• **WHAT TO WORK ON**
Begin with the line that contains "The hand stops" and continue down through the line that contains "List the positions"; reproduce those lines exactly and only those.

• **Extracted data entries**
━━━━━━━━━━━━━━━━━━━━
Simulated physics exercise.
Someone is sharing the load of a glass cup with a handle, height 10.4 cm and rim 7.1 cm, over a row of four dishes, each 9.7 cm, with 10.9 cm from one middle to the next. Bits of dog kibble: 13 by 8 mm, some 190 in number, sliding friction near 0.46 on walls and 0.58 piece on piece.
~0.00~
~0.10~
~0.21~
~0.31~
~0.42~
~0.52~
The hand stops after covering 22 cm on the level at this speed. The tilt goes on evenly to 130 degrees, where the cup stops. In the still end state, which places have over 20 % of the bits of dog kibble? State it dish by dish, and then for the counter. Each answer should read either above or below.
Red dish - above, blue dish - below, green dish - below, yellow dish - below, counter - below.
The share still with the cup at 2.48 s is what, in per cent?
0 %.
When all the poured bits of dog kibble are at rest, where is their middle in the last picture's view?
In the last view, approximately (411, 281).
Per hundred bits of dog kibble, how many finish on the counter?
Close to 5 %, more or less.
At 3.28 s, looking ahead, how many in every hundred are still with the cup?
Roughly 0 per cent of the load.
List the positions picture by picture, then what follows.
━━━━━━━━━━━━━━━━━━━━
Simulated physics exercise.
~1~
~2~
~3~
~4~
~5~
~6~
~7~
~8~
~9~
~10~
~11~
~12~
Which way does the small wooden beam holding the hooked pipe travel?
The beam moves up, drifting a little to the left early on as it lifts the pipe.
━━━━━━━━━━━━━━━━━━━━
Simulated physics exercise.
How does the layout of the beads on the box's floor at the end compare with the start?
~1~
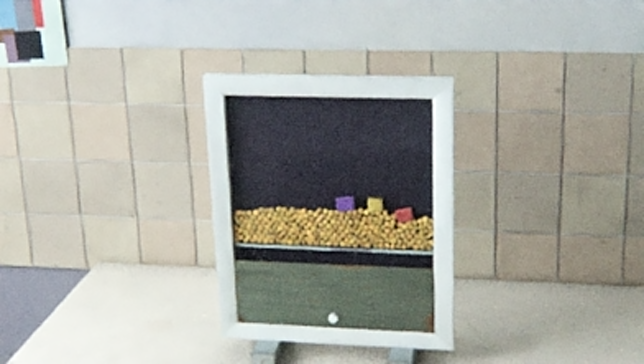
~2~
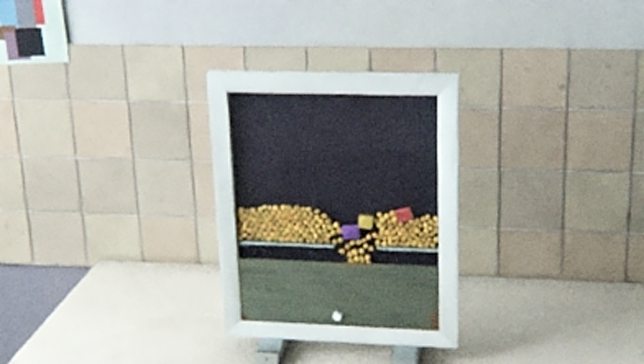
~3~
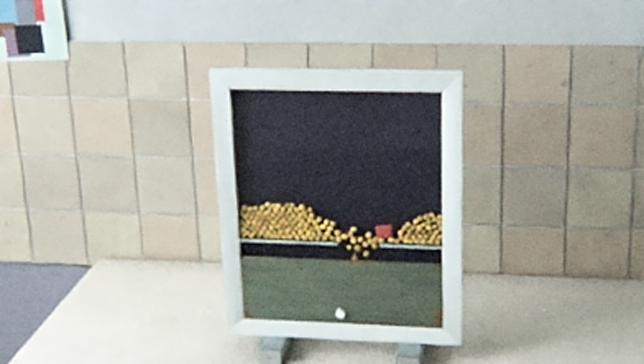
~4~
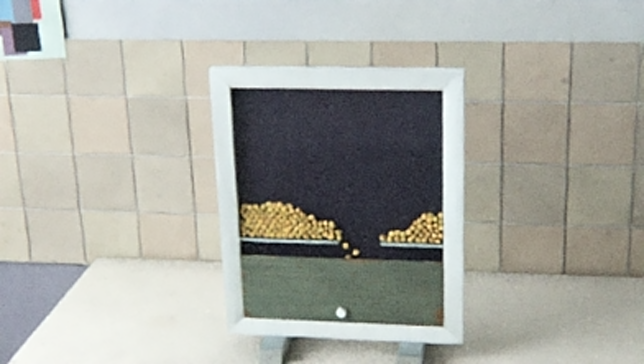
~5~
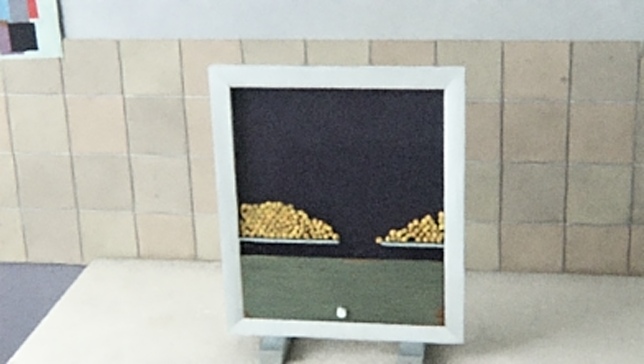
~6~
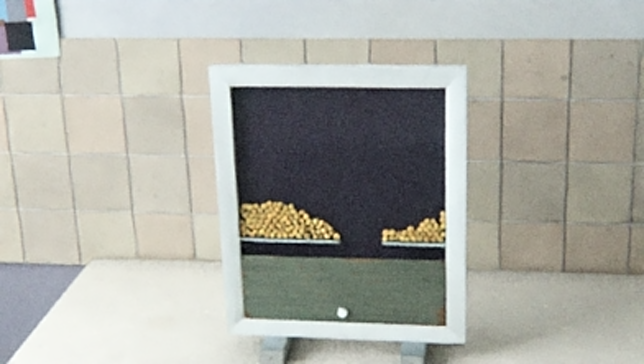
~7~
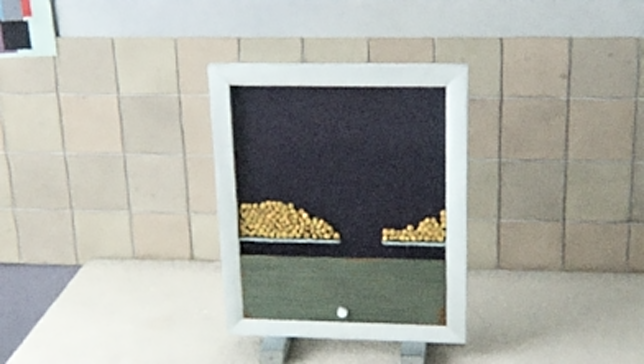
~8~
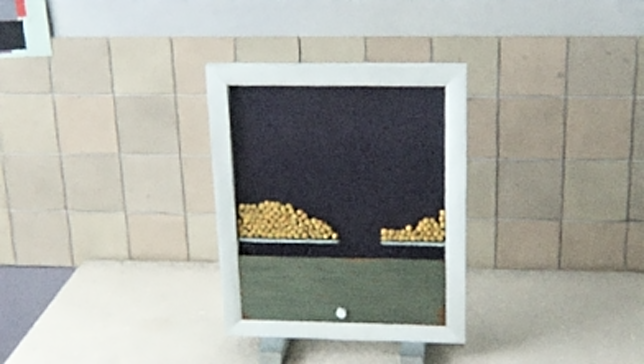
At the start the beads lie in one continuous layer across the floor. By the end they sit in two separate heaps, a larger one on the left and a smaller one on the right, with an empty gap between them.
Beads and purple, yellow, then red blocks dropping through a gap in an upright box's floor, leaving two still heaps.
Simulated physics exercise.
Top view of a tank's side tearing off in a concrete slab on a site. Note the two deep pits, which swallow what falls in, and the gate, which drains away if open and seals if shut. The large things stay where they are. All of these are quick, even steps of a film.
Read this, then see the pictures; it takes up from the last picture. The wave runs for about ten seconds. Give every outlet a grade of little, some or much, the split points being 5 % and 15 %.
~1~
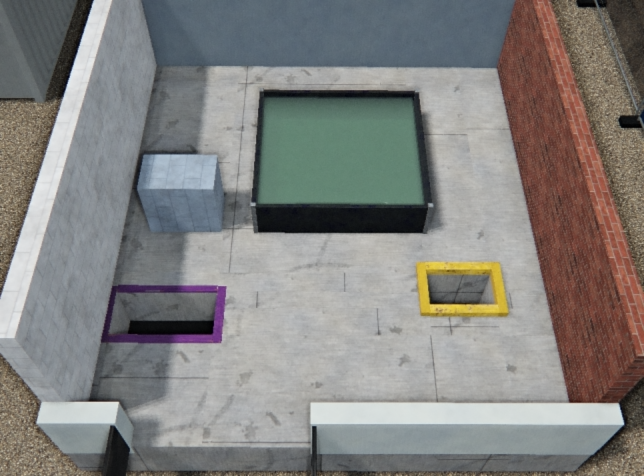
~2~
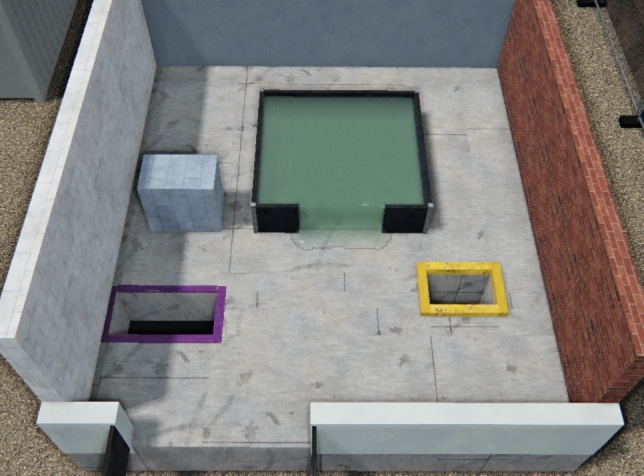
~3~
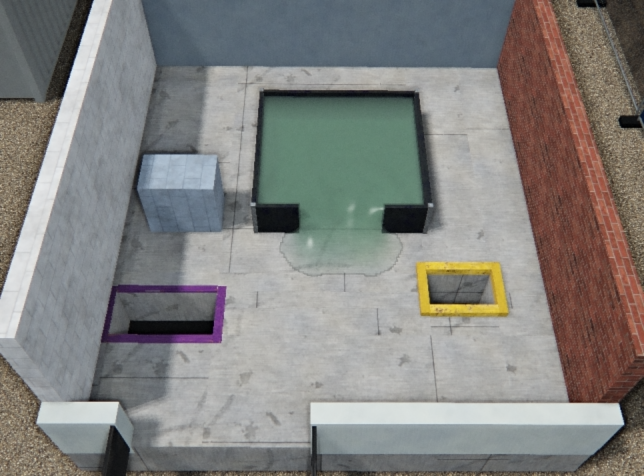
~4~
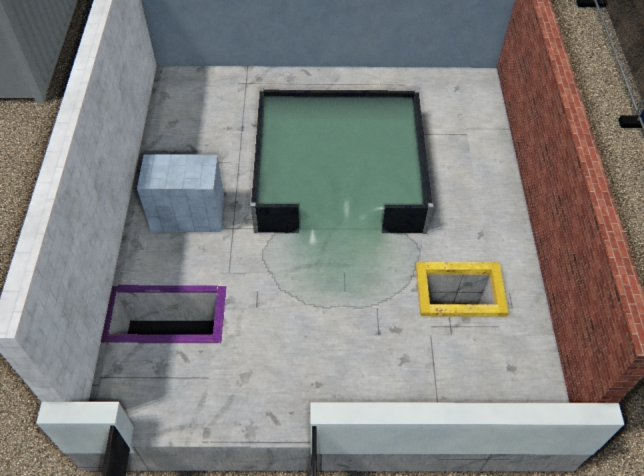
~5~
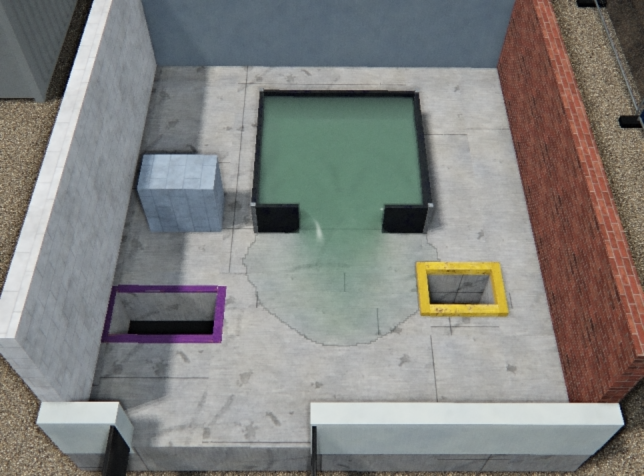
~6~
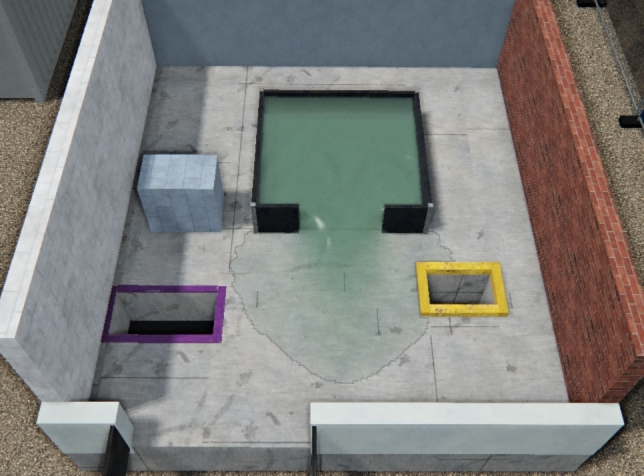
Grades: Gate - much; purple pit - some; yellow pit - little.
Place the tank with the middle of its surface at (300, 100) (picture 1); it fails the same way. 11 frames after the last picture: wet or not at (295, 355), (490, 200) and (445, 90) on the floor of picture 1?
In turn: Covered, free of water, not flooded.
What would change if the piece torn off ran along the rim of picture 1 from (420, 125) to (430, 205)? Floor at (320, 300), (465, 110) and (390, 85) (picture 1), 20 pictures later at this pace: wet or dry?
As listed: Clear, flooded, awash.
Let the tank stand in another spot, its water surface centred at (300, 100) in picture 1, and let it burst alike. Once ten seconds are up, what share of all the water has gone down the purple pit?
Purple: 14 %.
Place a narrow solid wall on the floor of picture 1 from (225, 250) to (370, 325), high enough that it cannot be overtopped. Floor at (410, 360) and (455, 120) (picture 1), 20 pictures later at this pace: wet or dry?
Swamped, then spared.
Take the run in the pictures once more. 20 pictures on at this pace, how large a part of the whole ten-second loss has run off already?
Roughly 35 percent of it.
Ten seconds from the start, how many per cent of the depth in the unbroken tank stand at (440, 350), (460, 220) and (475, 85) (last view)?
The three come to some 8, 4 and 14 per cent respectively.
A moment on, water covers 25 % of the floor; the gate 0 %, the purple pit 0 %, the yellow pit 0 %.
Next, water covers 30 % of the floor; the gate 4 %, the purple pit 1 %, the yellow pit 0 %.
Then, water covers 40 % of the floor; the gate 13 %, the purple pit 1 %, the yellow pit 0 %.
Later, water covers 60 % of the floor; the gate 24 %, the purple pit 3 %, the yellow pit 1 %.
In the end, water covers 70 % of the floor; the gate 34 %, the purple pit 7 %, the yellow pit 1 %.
━━━━━━━━━━━━━━━━━━━━
• **PROBLEM SOLUTION**
The hand stops after covering 22 cm on the level at this speed. The tilt goes on evenly to 130 degrees, where the cup stops. In the still end state, which places have over 20 % of the bits of dog kibble? State it dish by dish, and then for the counter. Each answer should read either above or below.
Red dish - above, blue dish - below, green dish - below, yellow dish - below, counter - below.
The share still with the cup at 2.48 s is what, in per cent?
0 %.
When all the poured bits of dog kibble are at rest, where is their middle in the last picture's view?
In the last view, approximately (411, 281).
Per hundred bits of dog kibble, how many finish on the counter?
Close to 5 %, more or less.
At 3.28 s, looking ahead, how many in every hundred are still with the cup?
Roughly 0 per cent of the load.
List the positions picture by picture, then what follows.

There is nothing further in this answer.